Exercise goal. Your task is to extract the lines from the one holding "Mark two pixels" through the end of the material. Set them down exactly and add nothing.

+-------+

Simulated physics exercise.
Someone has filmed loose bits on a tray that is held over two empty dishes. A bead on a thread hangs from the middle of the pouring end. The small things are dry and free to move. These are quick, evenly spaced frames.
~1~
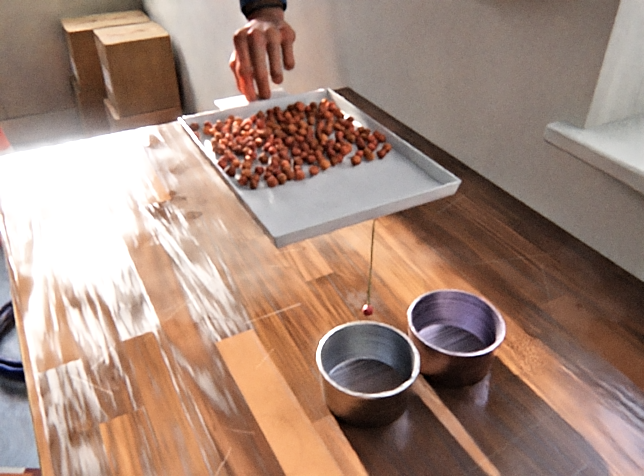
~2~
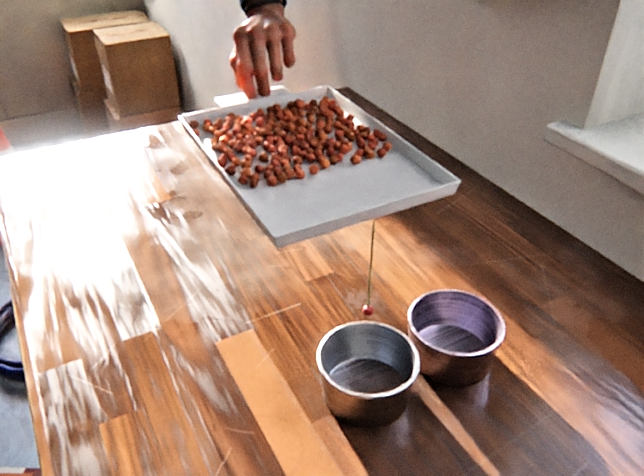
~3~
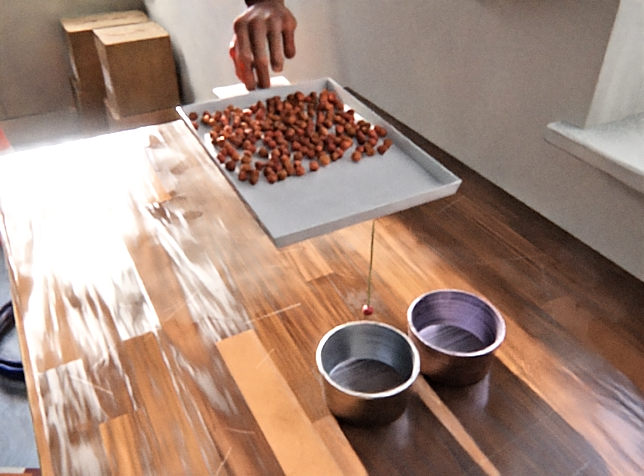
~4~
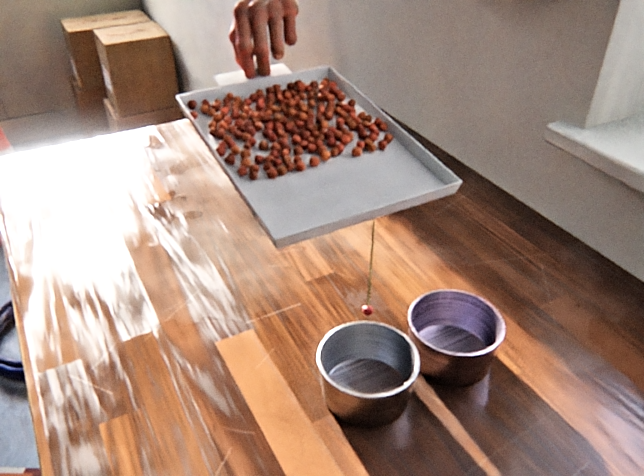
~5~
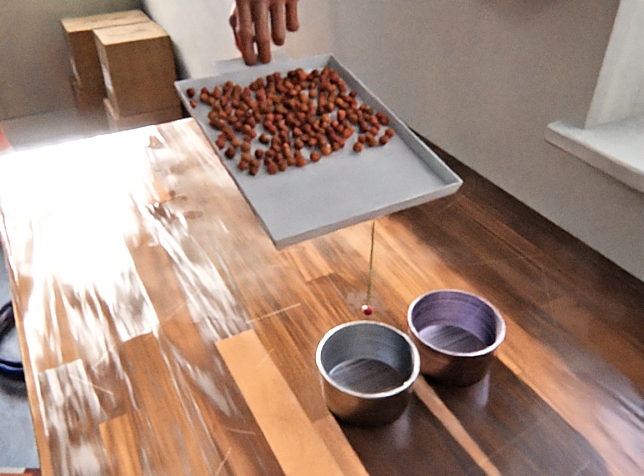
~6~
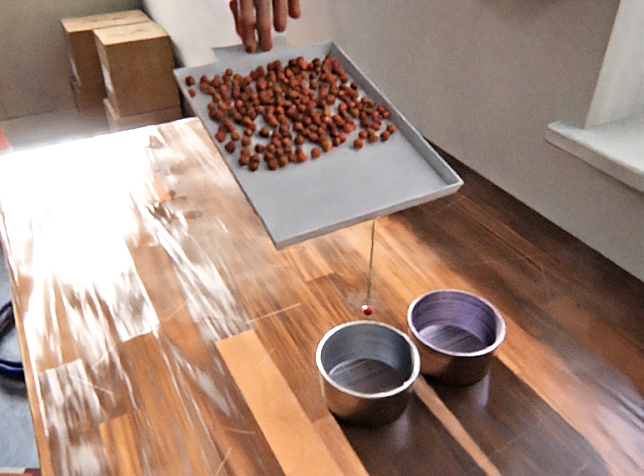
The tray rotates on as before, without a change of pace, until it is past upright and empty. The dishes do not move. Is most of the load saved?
Together they catch the larger part.
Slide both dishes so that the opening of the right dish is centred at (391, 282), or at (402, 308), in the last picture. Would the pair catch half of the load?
One: Under half. Two: Less than half.
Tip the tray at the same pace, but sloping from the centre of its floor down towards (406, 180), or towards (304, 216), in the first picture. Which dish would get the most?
In turn: The right one; left.
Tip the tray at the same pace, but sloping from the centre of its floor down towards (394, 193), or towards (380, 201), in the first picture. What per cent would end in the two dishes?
In turn 80 and 90 in a hundred.
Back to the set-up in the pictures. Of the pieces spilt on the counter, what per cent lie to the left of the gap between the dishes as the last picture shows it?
Some 60 per cent.
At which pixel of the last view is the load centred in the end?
Close to (375, 389).
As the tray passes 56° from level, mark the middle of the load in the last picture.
At about (360, 192).
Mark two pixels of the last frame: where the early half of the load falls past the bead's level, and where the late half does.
At about (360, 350), then at (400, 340).
Shortly afterwards, tray tipped steeply; all but a few on the tray; only a few in the left dish; only a few in the right dish; only a few outside both; a little in the air.
Next, tray tipped right over; the bulk on the tray; a little in the left dish; only a few in the right dish; a little outside both; only a few in the air.
Some moments later, tray tipped past a quarter turn; near half in the left dish; near a quarter in the right dish; near a quarter outside both.
In the end, tray tipped past a quarter turn; near half in the left dish; near a quarter in the right dish; near a quarter outside both.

+-------+

Exercise response.
Mark two pixels of the last frame: where the early half of the load falls past the bead's level, and where the late half does.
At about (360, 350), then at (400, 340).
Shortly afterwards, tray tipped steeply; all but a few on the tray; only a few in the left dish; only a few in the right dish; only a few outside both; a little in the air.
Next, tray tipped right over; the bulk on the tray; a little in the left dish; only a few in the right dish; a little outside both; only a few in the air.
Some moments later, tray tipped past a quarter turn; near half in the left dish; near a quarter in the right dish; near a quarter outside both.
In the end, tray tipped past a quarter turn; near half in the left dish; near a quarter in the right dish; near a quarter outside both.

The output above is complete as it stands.